* _Goal_: Go through the entries below and write each one out exactly.

* _Available data_:
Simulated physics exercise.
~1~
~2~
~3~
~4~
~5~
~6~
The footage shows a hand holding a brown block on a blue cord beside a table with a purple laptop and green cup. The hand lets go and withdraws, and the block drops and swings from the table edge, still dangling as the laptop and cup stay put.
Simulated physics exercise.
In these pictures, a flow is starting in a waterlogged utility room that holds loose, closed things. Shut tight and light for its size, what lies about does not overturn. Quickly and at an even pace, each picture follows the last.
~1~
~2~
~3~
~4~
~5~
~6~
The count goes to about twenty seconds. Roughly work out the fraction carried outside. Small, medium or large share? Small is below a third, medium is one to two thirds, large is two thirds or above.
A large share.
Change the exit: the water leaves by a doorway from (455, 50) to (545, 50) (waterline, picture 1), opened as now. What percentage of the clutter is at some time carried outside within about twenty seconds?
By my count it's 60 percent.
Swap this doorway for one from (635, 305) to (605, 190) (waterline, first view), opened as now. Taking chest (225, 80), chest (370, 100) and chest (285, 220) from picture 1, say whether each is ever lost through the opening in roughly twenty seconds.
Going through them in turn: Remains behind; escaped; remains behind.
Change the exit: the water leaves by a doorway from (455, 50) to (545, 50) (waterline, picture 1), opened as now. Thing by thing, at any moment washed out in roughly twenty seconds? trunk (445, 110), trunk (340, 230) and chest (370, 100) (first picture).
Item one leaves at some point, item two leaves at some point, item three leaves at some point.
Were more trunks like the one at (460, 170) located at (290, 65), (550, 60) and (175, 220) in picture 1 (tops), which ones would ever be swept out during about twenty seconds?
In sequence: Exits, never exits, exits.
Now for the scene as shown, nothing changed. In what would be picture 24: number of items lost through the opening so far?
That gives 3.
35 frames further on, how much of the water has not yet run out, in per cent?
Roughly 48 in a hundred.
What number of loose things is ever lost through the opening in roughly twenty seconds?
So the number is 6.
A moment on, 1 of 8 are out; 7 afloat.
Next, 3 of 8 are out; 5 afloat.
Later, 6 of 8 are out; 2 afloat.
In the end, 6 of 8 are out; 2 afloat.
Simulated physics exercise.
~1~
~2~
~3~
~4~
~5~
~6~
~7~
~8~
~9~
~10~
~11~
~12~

* _In response_:
Simulated physics exercise.
~1~
~2~
~3~
~4~
~5~
~6~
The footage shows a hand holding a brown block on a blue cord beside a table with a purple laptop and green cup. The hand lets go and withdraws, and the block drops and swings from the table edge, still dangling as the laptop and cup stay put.
Simulated physics exercise.
In these pictures, a flow is starting in a waterlogged utility room that holds loose, closed things. Shut tight and light for its size, what lies about does not overturn. Quickly and at an even pace, each picture follows the last.
~1~
~2~
~3~
~4~
~5~
~6~
The count goes to about twenty seconds. Roughly work out the fraction carried outside. Small, medium or large share? Small is below a third, medium is one to two thirds, large is two thirds or above.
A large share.
Change the exit: the water leaves by a doorway from (455, 50) to (545, 50) (waterline, picture 1), opened as now. What percentage of the clutter is at some time carried outside within about twenty seconds?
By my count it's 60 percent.
Swap this doorway for one from (635, 305) to (605, 190) (waterline, first view), opened as now. Taking chest (225, 80), chest (370, 100) and chest (285, 220) from picture 1, say whether each is ever lost through the opening in roughly twenty seconds.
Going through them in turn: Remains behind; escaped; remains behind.
Change the exit: the water leaves by a doorway from (455, 50) to (545, 50) (waterline, picture 1), opened as now. Thing by thing, at any moment washed out in roughly twenty seconds? trunk (445, 110), trunk (340, 230) and chest (370, 100) (first picture).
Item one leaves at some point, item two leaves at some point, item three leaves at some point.
Were more trunks like the one at (460, 170) located at (290, 65), (550, 60) and (175, 220) in picture 1 (tops), which ones would ever be swept out during about twenty seconds?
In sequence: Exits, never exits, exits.
Now for the scene as shown, nothing changed. In what would be picture 24: number of items lost through the opening so far?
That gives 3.
35 frames further on, how much of the water has not yet run out, in per cent?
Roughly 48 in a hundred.
What number of loose things is ever lost through the opening in roughly twenty seconds?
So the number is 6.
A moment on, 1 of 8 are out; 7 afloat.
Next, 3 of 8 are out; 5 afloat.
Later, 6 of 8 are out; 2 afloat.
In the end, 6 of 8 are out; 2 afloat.
Simulated physics exercise.
~1~
~2~
~3~
~4~
~5~
~6~
~7~
~8~
~9~
~10~
~11~
~12~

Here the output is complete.